_Goal of the exercise_. Please transcribe the records precisely; pictures stay out of your copy.

•••

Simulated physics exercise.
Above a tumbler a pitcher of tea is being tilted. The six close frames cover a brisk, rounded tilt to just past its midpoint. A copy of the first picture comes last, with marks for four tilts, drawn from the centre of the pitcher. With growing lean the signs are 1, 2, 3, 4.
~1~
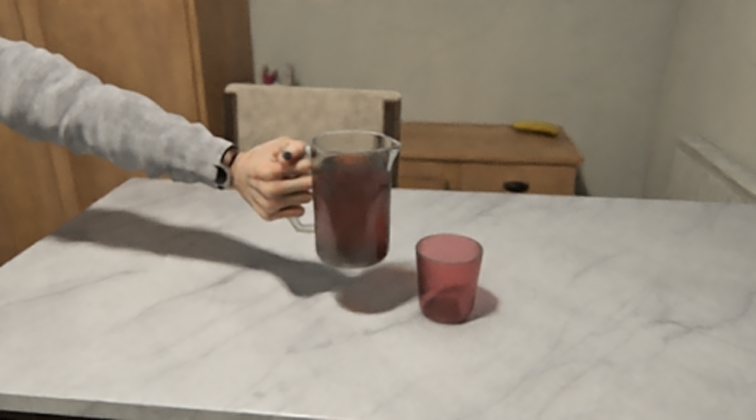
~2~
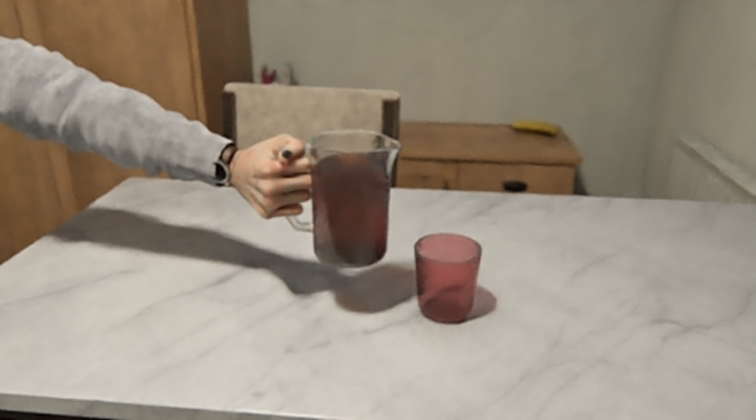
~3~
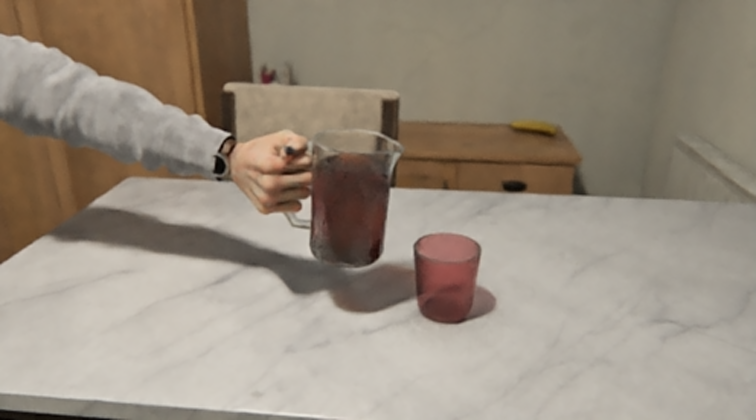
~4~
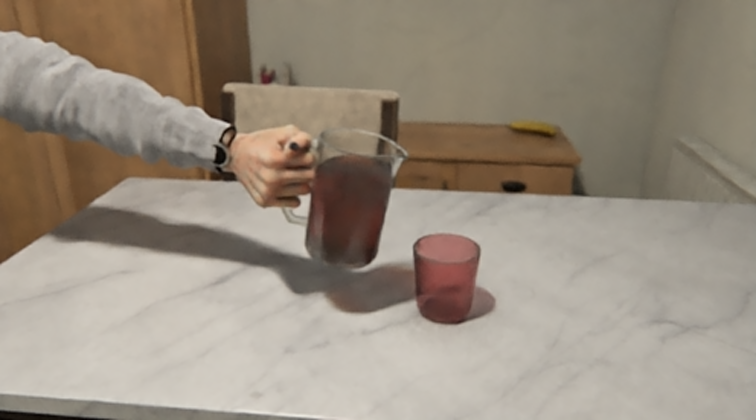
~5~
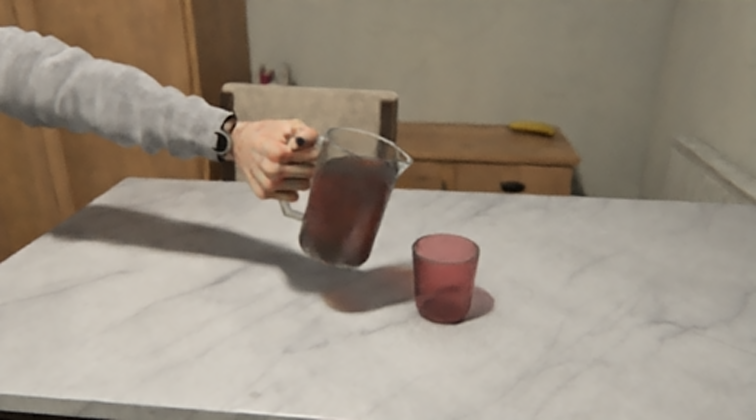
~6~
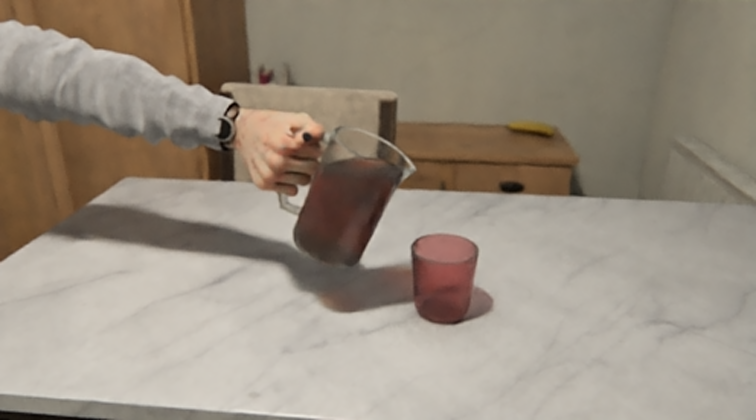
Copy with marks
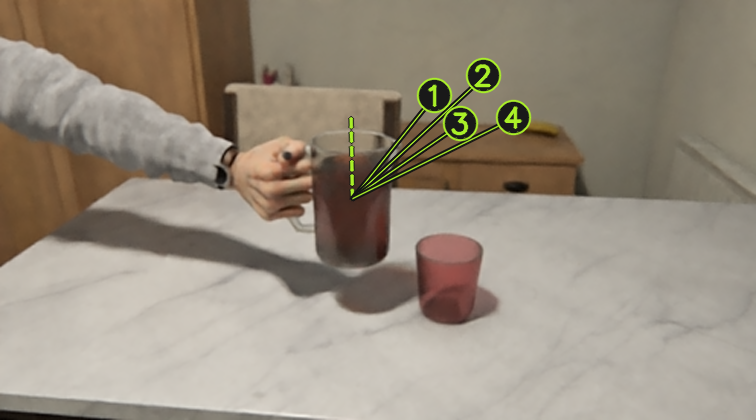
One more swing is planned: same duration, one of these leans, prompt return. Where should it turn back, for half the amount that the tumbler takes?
4 works best here.
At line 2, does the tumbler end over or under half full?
Under half.
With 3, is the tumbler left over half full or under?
Under half.
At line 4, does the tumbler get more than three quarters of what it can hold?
No, less.
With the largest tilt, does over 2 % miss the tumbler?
No.
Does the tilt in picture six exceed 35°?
No.
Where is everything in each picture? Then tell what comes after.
In the first picture, upright, lip at (399, 145); rim of the tumbler round (449, 247); nothing has left yet.
In the second picture, upright, lip at (400, 146); nothing has left yet.
In the third picture, tipped about 5°, lip at (402, 149); nothing has left yet.
In the fourth picture, tipped about 10°, lip at (406, 154); nothing has left yet.
In the fifth picture, tipped about 16°, lip at (410, 161); nothing has left yet.
In the sixth picture, tipped about 23°, lip at (414, 169); nothing has left yet.
In lime, 1 at (423, 109); 2 at (471, 88); 3 at (447, 133); 4 at (498, 126).
For line 1, the tumbler ends with about 6 % of what it can hold.
For line 2, the tumbler ends with about 17 % of what it can hold.
For line 3, the tumbler ends with about 31 % of what it can hold.
For line 4, the tumbler ends with about 50 % of what it can hold.
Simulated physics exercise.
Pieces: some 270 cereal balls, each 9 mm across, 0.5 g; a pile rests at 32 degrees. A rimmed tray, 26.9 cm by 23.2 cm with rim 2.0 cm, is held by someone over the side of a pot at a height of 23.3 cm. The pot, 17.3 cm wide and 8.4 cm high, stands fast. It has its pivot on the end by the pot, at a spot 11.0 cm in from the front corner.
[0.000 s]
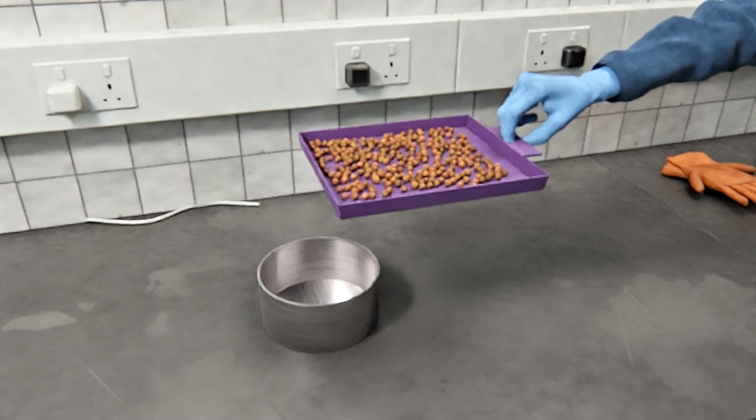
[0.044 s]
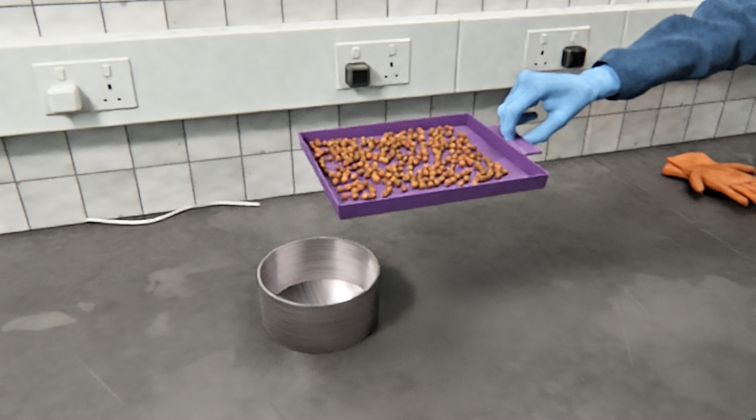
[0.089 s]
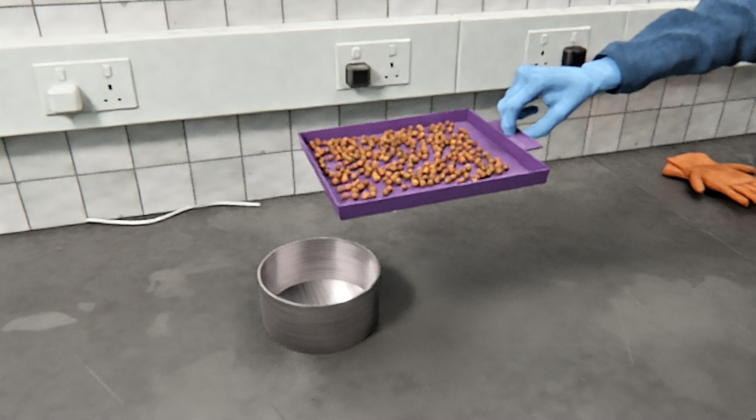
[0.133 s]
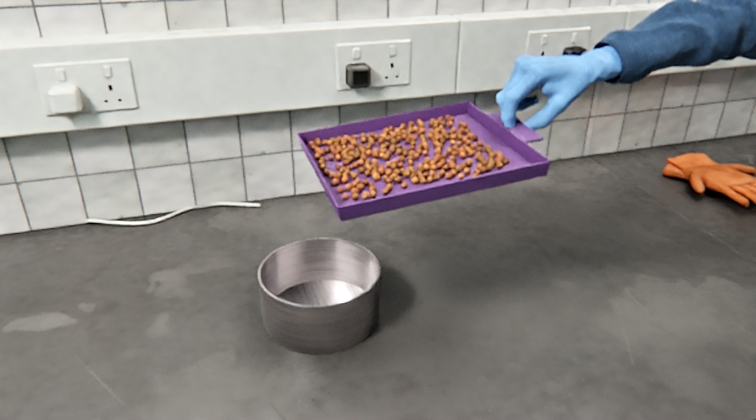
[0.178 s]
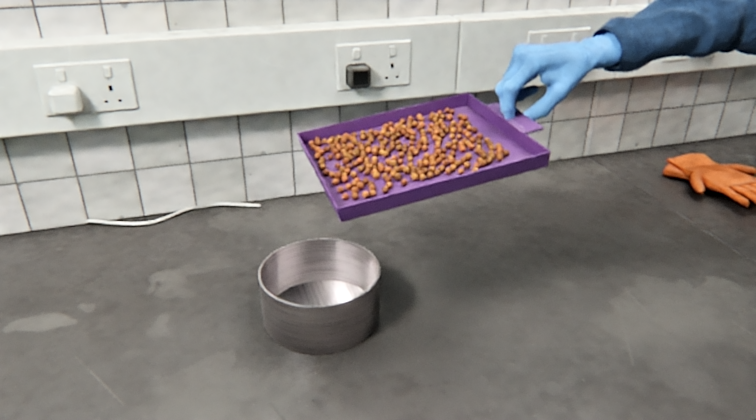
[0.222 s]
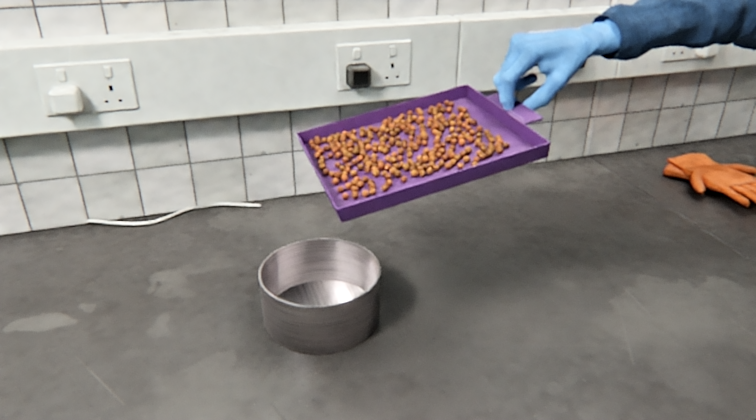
A blue-gloved hand slowly raising the right side of a purple tray of small brown balls above a round metal pot.
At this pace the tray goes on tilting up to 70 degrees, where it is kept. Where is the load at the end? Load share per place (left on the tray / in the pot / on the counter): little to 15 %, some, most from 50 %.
Left on the tray: Most; pot: Little; counter: Little.
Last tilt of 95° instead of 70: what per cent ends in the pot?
The pot would get around 50 per cent.
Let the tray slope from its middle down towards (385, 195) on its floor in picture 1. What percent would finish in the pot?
Around 0 percent of them.
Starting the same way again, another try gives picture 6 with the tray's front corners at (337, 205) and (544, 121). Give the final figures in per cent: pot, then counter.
In the pot: 5 per cent; on the counter: 15 per cent.
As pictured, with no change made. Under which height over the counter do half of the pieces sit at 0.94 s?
The halfway mark sits at about 28 cm.
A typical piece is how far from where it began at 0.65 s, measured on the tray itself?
About 7 cm.
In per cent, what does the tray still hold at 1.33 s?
Roughly 95 percent of the load, I'd say.
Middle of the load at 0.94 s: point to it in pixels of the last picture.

•••

_The solution_.
Simulated physics exercise.
Above a tumbler a pitcher of tea is being tilted. The six close frames cover a brisk, rounded tilt to just past its midpoint. A copy of the first picture comes last, with marks for four tilts, drawn from the centre of the pitcher. With growing lean the signs are 1, 2, 3, 4.
~1~
~2~
~3~
~4~
~5~
~6~
Copy with marks
One more swing is planned: same duration, one of these leans, prompt return. Where should it turn back, for half the amount that the tumbler takes?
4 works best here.
At line 2, does the tumbler end over or under half full?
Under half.
With 3, is the tumbler left over half full or under?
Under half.
At line 4, does the tumbler get more than three quarters of what it can hold?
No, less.
With the largest tilt, does over 2 % miss the tumbler?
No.
Does the tilt in picture six exceed 35°?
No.
Where is everything in each picture? Then tell what comes after.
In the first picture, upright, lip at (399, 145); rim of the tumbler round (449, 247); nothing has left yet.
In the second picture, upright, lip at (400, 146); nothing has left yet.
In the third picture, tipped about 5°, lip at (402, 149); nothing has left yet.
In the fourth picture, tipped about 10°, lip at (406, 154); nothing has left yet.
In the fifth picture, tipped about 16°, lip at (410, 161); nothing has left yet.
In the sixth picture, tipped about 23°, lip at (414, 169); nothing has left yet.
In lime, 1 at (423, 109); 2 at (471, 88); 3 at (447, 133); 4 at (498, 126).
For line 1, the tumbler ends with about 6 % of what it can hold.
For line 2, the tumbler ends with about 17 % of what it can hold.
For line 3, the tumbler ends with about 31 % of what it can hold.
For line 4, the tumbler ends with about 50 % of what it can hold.
Simulated physics exercise.
Pieces: some 270 cereal balls, each 9 mm across, 0.5 g; a pile rests at 32 degrees. A rimmed tray, 26.9 cm by 23.2 cm with rim 2.0 cm, is held by someone over the side of a pot at a height of 23.3 cm. The pot, 17.3 cm wide and 8.4 cm high, stands fast. It has its pivot on the end by the pot, at a spot 11.0 cm in from the front corner.
[0.000 s]
[0.044 s]
[0.089 s]
[0.133 s]
[0.178 s]
[0.222 s]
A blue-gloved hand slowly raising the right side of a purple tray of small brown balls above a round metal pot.
At this pace the tray goes on tilting up to 70 degrees, where it is kept. Where is the load at the end? Load share per place (left on the tray / in the pot / on the counter): little to 15 %, some, most from 50 %.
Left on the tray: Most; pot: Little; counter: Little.
Last tilt of 95° instead of 70: what per cent ends in the pot?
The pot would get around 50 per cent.
Let the tray slope from its middle down towards (385, 195) on its floor in picture 1. What percent would finish in the pot?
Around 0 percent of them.
Starting the same way again, another try gives picture 6 with the tray's front corners at (337, 205) and (544, 121). Give the final figures in per cent: pot, then counter.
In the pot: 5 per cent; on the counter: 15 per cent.
As pictured, with no change made. Under which height over the counter do half of the pieces sit at 0.94 s?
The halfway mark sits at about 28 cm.
A typical piece is how far from where it began at 0.65 s, measured on the tray itself?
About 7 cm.
In per cent, what does the tray still hold at 1.33 s?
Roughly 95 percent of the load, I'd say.
Middle of the load at 0.94 s: point to it in pixels of the last picture.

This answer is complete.